Requirement:
The entries below should be transcribed in their entirety, exactly as written.

Data extract:
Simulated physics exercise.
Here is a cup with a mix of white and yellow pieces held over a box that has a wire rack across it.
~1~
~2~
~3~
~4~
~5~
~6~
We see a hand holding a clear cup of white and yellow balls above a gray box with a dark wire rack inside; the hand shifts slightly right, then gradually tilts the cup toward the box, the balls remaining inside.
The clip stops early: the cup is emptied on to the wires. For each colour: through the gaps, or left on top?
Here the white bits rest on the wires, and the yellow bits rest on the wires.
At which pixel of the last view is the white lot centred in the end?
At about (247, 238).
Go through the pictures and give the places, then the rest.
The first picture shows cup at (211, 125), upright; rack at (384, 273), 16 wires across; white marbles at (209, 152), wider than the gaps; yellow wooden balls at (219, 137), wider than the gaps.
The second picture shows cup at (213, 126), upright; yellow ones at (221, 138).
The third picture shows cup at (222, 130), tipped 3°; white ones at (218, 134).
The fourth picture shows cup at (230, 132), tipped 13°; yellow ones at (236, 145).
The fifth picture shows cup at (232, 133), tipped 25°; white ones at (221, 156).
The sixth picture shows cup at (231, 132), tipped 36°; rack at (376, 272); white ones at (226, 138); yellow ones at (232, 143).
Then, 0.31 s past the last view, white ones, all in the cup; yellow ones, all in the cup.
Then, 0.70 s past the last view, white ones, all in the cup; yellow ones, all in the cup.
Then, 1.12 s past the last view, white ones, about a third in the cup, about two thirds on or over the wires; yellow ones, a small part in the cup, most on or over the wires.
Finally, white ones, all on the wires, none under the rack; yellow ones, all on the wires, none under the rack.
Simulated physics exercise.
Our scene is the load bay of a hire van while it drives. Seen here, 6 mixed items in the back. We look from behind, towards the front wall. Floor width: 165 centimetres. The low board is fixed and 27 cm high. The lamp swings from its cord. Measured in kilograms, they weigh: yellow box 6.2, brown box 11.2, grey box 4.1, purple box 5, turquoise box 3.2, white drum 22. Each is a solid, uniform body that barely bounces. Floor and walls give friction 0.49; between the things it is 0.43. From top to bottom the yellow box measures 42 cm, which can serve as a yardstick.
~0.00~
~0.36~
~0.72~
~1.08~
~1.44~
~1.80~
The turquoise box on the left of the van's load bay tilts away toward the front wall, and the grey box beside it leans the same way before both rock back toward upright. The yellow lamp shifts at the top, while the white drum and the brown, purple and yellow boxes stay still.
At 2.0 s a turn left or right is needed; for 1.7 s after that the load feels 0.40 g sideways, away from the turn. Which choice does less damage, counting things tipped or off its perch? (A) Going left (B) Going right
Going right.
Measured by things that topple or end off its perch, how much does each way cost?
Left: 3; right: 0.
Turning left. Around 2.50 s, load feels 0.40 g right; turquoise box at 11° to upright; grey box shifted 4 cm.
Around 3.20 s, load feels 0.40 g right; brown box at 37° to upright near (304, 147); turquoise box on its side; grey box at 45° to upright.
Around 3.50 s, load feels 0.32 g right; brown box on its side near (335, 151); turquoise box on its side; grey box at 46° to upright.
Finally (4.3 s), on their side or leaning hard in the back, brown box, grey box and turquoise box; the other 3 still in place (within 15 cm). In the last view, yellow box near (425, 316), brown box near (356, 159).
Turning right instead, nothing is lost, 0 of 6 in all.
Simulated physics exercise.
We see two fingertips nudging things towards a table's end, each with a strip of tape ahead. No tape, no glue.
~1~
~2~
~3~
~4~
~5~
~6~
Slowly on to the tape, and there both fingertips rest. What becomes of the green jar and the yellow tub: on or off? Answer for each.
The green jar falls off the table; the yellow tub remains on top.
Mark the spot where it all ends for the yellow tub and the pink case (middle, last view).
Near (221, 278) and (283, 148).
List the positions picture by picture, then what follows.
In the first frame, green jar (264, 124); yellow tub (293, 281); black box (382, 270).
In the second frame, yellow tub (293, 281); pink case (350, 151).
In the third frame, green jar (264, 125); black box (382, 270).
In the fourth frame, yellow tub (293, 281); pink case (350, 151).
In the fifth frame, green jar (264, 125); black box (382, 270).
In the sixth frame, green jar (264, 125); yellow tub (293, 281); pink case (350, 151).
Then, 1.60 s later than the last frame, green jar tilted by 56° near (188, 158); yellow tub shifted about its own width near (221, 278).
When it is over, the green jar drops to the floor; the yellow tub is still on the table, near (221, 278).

Solution:
Simulated physics exercise.
Here is a cup with a mix of white and yellow pieces held over a box that has a wire rack across it.
~1~
~2~
~3~
~4~
~5~
~6~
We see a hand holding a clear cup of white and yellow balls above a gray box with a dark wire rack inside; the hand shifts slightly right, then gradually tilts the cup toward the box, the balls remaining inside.
The clip stops early: the cup is emptied on to the wires. For each colour: through the gaps, or left on top?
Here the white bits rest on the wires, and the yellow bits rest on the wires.
At which pixel of the last view is the white lot centred in the end?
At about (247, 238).
Go through the pictures and give the places, then the rest.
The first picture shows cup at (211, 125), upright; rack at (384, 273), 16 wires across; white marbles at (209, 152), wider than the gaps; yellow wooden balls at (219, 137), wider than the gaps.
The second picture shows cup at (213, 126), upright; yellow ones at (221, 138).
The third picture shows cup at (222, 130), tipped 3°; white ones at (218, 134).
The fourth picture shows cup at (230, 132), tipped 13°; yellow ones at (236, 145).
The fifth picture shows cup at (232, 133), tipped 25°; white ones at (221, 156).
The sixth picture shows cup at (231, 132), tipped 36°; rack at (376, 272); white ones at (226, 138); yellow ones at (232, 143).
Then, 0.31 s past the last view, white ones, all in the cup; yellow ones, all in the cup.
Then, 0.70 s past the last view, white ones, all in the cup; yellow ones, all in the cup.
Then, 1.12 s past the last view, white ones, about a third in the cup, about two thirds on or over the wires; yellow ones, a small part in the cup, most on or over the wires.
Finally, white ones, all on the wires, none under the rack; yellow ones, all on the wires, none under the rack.
Simulated physics exercise.
Our scene is the load bay of a hire van while it drives. Seen here, 6 mixed items in the back. We look from behind, towards the front wall. Floor width: 165 centimetres. The low board is fixed and 27 cm high. The lamp swings from its cord. Measured in kilograms, they weigh: yellow box 6.2, brown box 11.2, grey box 4.1, purple box 5, turquoise box 3.2, white drum 22. Each is a solid, uniform body that barely bounces. Floor and walls give friction 0.49; between the things it is 0.43. From top to bottom the yellow box measures 42 cm, which can serve as a yardstick.
~0.00~
~0.36~
~0.72~
~1.08~
~1.44~
~1.80~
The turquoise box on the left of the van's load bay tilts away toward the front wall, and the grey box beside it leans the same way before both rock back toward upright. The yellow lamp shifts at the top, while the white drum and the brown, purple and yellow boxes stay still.
At 2.0 s a turn left or right is needed; for 1.7 s after that the load feels 0.40 g sideways, away from the turn. Which choice does less damage, counting things tipped or off its perch? (A) Going left (B) Going right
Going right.
Measured by things that topple or end off its perch, how much does each way cost?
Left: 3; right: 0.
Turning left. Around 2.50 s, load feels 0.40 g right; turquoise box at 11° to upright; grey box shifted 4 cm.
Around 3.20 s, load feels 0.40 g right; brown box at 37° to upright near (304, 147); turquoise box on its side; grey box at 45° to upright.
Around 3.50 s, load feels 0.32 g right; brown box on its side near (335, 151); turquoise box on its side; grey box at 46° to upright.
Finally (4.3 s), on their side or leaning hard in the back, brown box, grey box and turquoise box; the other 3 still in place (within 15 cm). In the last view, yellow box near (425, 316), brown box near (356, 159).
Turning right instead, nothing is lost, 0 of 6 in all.
Simulated physics exercise.
We see two fingertips nudging things towards a table's end, each with a strip of tape ahead. No tape, no glue.
~1~
~2~
~3~
~4~
~5~
~6~
Slowly on to the tape, and there both fingertips rest. What becomes of the green jar and the yellow tub: on or off? Answer for each.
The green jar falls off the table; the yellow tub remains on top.
Mark the spot where it all ends for the yellow tub and the pink case (middle, last view).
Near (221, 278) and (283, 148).
List the positions picture by picture, then what follows.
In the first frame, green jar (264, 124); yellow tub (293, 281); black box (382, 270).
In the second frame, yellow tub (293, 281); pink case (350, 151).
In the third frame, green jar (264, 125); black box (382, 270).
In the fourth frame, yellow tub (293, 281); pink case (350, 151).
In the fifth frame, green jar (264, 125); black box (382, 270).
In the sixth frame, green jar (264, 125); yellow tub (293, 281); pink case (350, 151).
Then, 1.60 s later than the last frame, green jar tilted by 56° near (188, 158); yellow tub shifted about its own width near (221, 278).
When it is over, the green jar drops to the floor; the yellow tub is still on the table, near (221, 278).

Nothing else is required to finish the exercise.